* Problem to work on *
Reproduce exactly the lines beginning with the line that contains "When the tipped" and ending at the final line of the material below.

* Data shown *

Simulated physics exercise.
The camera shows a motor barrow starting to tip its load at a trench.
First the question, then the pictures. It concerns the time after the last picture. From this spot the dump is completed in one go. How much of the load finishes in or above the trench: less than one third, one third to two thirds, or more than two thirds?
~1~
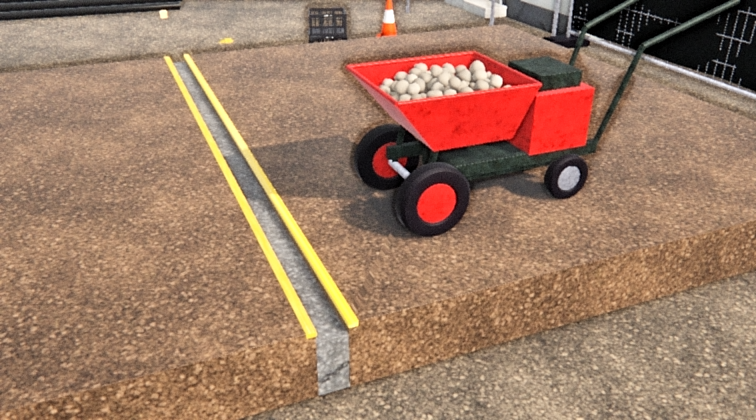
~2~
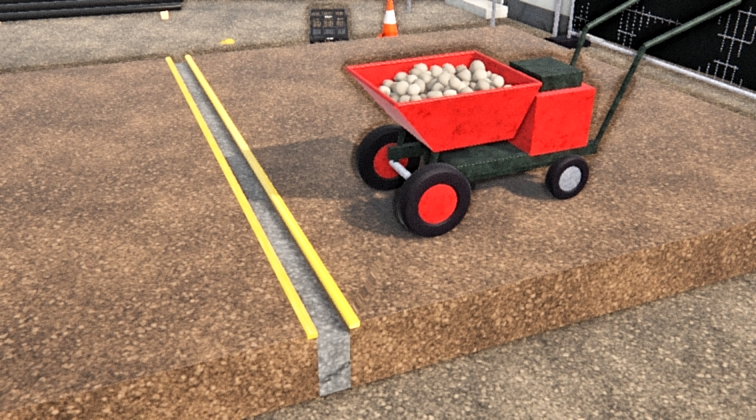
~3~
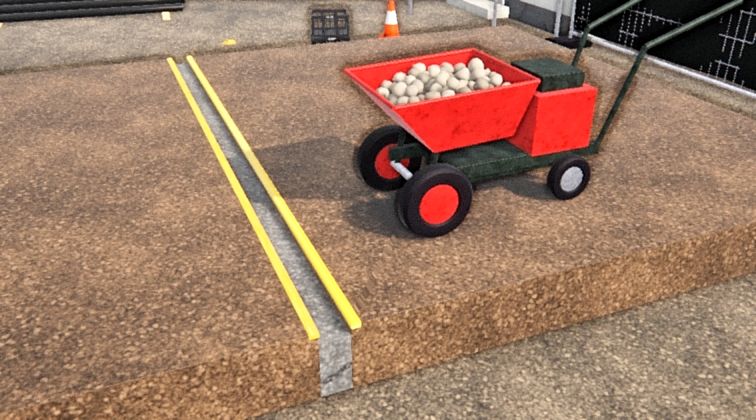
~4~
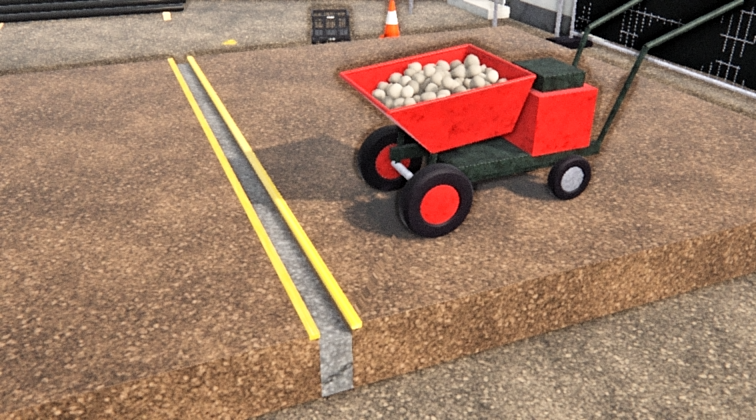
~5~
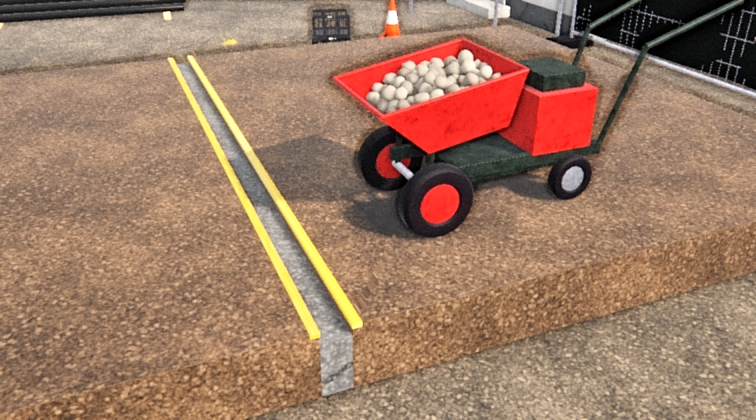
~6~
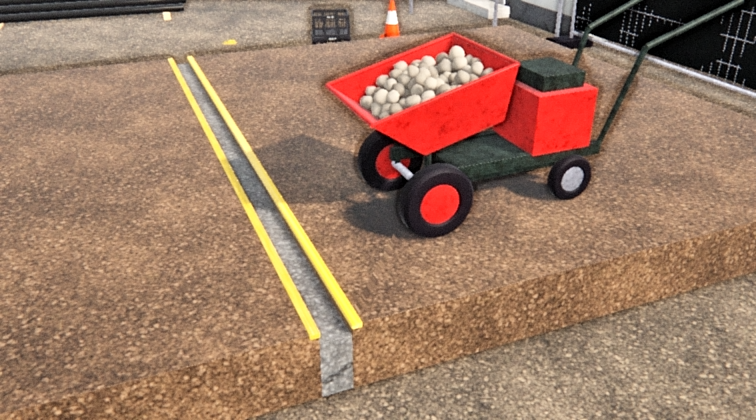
I'd say not even a third of it lands in the trench.
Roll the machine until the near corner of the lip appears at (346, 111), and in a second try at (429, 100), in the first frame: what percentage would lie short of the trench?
Roughly 0 per cent at the first spot and 30 per cent at the second.
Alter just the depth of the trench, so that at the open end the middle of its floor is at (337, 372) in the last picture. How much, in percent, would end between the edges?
Something like 50 %.
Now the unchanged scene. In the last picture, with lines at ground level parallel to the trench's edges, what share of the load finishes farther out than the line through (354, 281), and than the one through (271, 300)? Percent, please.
Roughly 70 and 30 %.
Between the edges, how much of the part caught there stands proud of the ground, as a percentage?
Share: Around 50 %.
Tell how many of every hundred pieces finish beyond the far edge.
It works out to roughly 40 percent.
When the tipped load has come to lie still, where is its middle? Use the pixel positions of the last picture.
Around (251, 234), give or take.
Shortly afterwards, skip tipped steeply; the whole lot in the skip.
Next, skip tipped right over; near half in the skip; only a few short of the trench; near a quarter in or heaped over the trench; a little beyond it; only a few falling.
Some moments later, skip tipped right over; near a third in the skip; a little short of the trench; near a quarter in or heaped over the trench; near a third beyond it.
In the end, skip tipped right over; near a third in the skip; a little short of the trench; near a quarter in or heaped over the trench; near a third beyond it.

* Worked solution *
When the tipped load has come to lie still, where is its middle? Use the pixel positions of the last picture.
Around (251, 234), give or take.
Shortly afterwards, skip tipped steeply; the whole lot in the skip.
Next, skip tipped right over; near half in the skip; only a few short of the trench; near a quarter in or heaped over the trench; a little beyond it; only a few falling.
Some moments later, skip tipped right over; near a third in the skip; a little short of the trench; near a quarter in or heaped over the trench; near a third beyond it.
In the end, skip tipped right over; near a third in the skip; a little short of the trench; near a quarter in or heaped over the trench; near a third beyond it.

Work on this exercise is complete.